__Required work__
Only the number is wanted: how many lines contain the word "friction"?

── Records for processing ──

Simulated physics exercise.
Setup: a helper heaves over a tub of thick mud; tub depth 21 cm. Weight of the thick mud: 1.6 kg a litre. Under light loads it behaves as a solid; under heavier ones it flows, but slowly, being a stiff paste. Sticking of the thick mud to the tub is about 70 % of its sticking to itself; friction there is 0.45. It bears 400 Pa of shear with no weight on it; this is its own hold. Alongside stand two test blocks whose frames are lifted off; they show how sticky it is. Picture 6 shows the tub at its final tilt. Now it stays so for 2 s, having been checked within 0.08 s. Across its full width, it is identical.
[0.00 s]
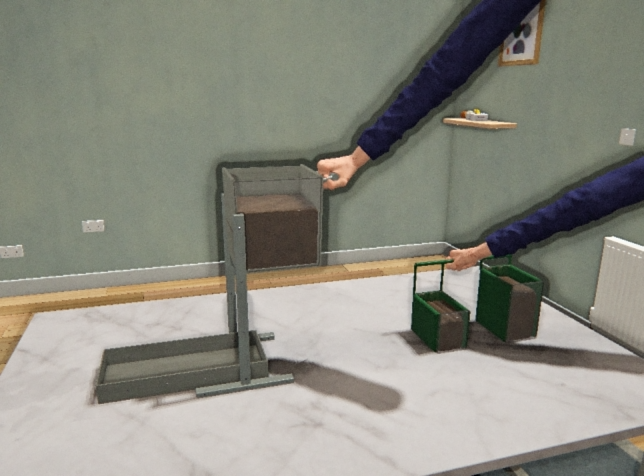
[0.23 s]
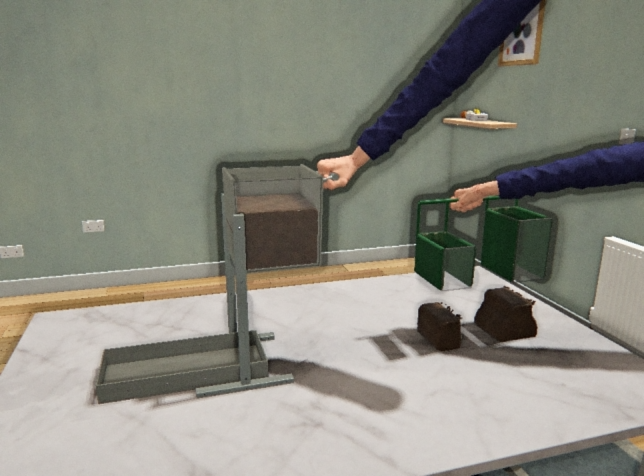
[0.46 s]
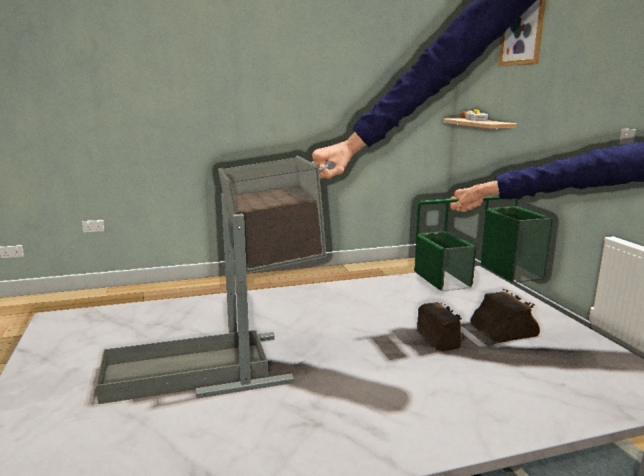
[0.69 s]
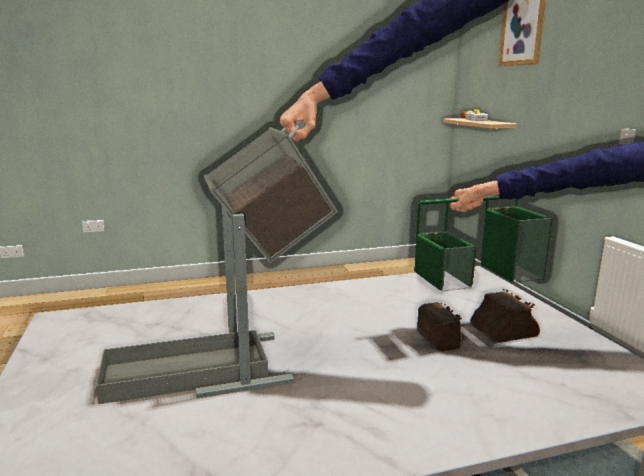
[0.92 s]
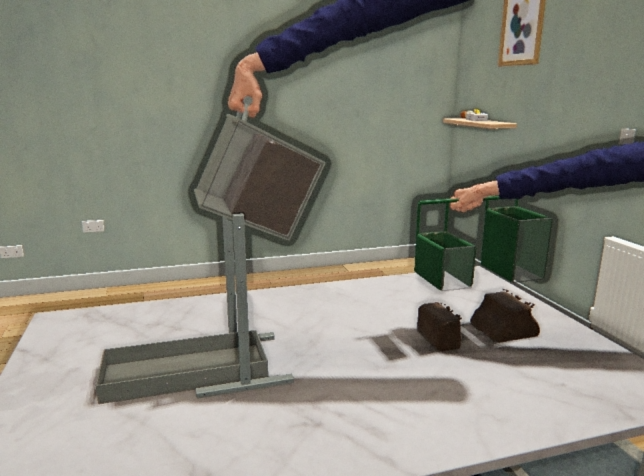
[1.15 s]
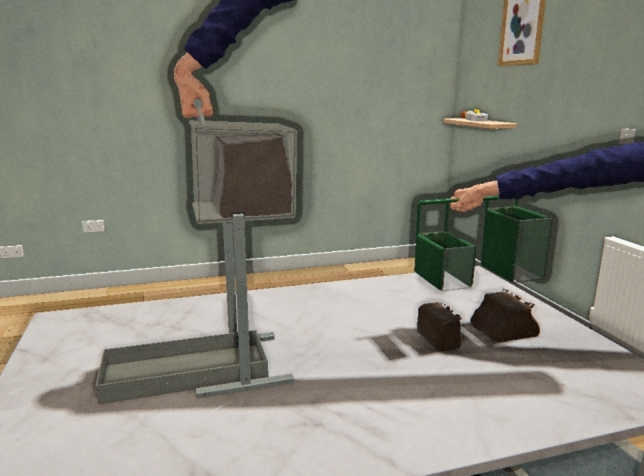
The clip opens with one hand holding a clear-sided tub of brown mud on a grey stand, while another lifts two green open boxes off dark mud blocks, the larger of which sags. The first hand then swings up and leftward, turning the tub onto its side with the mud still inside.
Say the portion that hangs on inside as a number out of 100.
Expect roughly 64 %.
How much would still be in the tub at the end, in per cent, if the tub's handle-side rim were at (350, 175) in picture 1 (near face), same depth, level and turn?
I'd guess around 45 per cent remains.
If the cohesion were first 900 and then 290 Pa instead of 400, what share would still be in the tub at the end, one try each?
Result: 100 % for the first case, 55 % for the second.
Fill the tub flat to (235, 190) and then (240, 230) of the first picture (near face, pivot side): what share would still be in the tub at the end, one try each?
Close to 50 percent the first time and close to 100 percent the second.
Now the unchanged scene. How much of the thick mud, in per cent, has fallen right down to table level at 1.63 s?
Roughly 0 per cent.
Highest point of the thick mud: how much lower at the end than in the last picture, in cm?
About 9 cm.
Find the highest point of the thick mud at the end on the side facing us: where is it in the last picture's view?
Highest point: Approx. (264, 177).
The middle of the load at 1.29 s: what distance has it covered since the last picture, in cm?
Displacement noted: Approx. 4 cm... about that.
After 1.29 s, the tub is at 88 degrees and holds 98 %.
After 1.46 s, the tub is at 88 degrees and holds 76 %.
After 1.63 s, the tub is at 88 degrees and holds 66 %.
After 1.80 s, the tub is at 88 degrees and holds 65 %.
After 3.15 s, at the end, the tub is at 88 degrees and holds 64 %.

───
── Records for processing ──

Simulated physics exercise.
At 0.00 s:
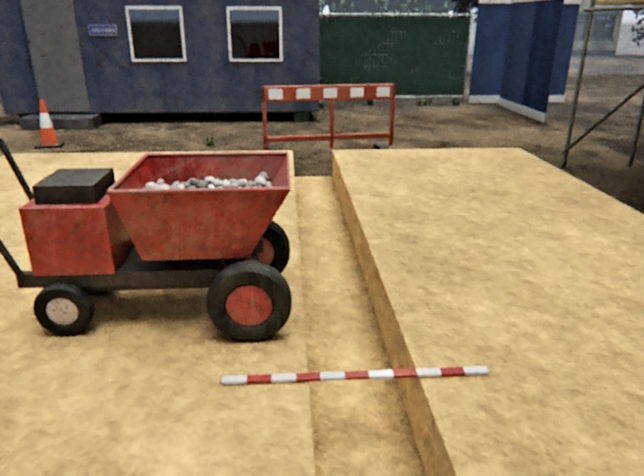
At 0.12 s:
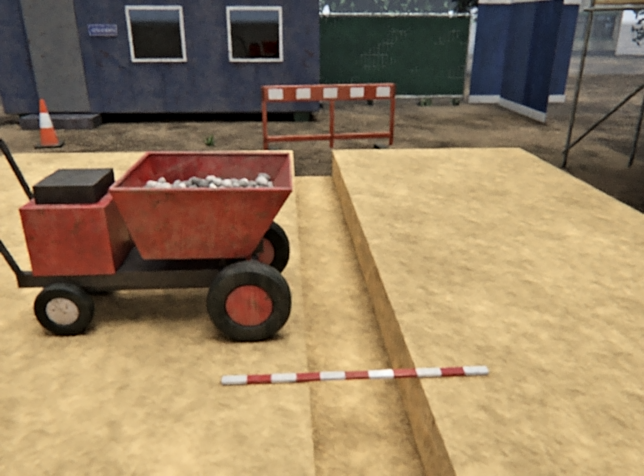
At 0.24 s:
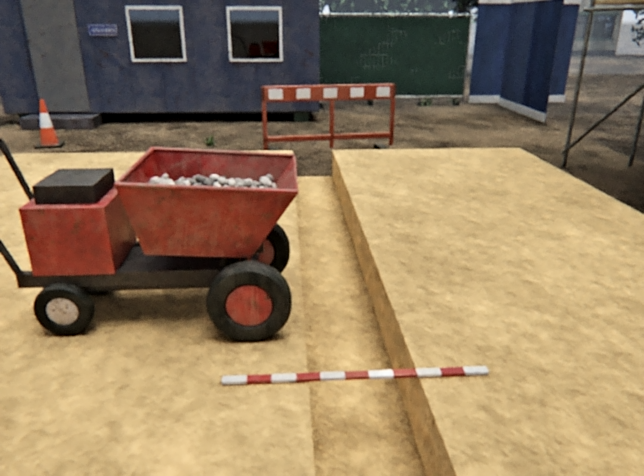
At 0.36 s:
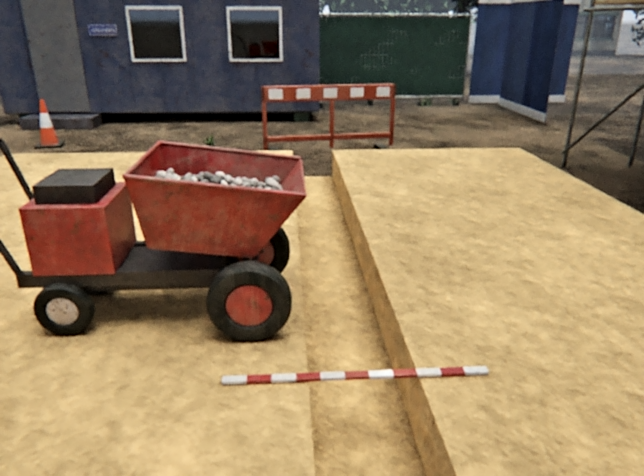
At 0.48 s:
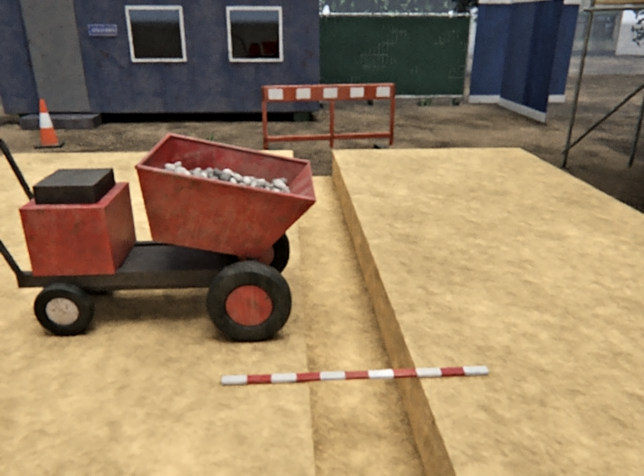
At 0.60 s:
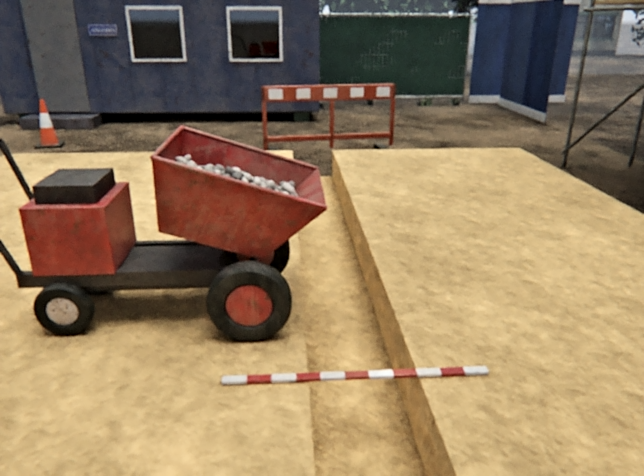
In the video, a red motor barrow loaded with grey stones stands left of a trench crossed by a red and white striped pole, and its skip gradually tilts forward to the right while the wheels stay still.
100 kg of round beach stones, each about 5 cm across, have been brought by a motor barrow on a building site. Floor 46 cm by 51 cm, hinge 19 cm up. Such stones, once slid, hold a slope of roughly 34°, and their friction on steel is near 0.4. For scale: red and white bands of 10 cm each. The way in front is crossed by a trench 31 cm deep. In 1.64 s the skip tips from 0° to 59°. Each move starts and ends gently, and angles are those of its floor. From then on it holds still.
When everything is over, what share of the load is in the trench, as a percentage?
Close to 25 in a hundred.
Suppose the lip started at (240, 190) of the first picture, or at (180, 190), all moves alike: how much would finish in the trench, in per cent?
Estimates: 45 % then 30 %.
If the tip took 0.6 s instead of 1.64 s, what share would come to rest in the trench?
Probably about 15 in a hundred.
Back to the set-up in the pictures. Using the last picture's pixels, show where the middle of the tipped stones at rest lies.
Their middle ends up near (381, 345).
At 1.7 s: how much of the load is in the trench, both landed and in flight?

───
── Records for processing ──

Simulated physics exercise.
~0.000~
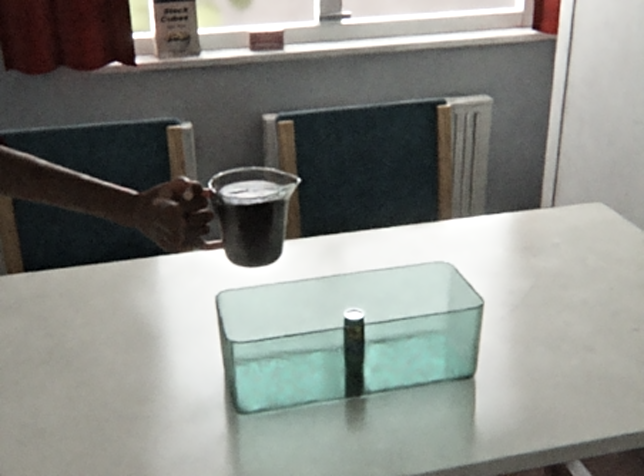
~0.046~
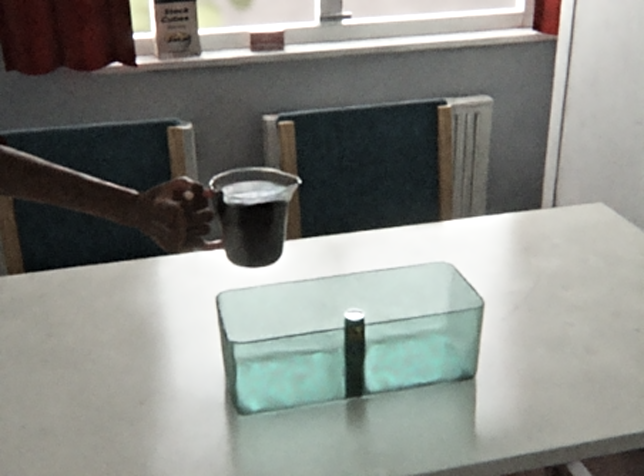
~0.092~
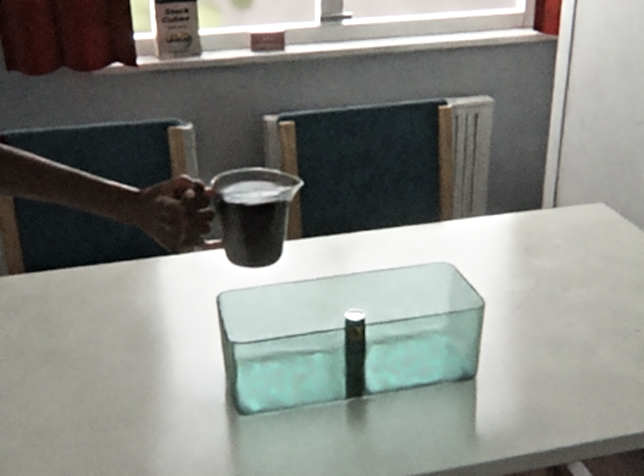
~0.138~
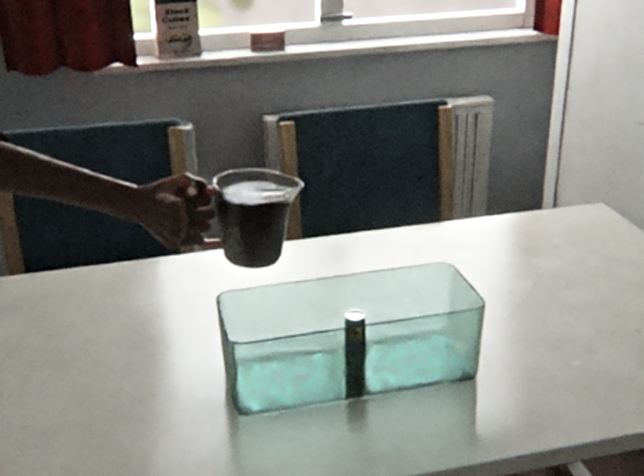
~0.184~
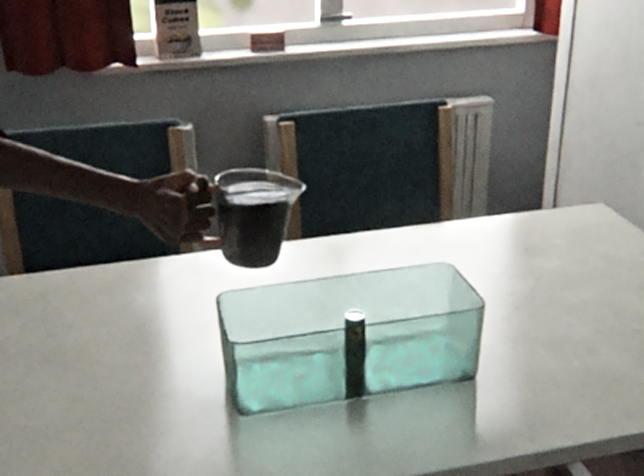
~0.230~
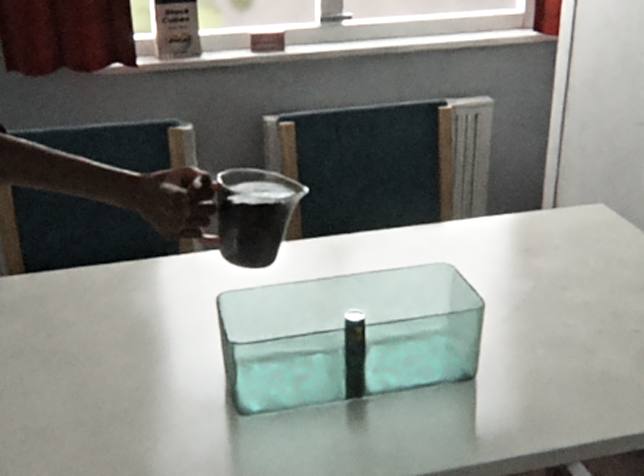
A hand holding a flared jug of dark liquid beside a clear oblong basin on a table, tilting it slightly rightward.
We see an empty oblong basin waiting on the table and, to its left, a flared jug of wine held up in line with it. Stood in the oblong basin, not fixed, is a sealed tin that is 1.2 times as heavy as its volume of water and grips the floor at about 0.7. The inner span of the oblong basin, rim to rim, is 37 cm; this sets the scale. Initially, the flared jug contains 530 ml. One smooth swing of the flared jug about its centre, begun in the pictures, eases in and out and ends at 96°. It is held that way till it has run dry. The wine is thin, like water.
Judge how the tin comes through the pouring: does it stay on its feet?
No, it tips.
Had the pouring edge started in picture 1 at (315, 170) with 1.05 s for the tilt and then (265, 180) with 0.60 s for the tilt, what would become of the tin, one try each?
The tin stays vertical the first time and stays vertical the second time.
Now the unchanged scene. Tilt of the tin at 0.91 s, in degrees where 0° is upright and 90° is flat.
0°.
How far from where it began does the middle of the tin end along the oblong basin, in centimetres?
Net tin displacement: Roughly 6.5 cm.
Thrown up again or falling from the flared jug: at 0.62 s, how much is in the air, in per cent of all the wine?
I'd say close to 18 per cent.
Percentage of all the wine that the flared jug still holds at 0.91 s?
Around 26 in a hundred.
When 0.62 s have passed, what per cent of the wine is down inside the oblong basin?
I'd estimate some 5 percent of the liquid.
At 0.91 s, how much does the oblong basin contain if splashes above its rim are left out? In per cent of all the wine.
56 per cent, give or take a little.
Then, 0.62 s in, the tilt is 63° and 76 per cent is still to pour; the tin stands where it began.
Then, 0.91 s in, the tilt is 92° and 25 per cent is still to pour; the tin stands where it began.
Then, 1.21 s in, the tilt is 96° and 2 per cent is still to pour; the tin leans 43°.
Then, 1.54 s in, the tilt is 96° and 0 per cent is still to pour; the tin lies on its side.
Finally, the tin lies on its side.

───

__Answer in full__
2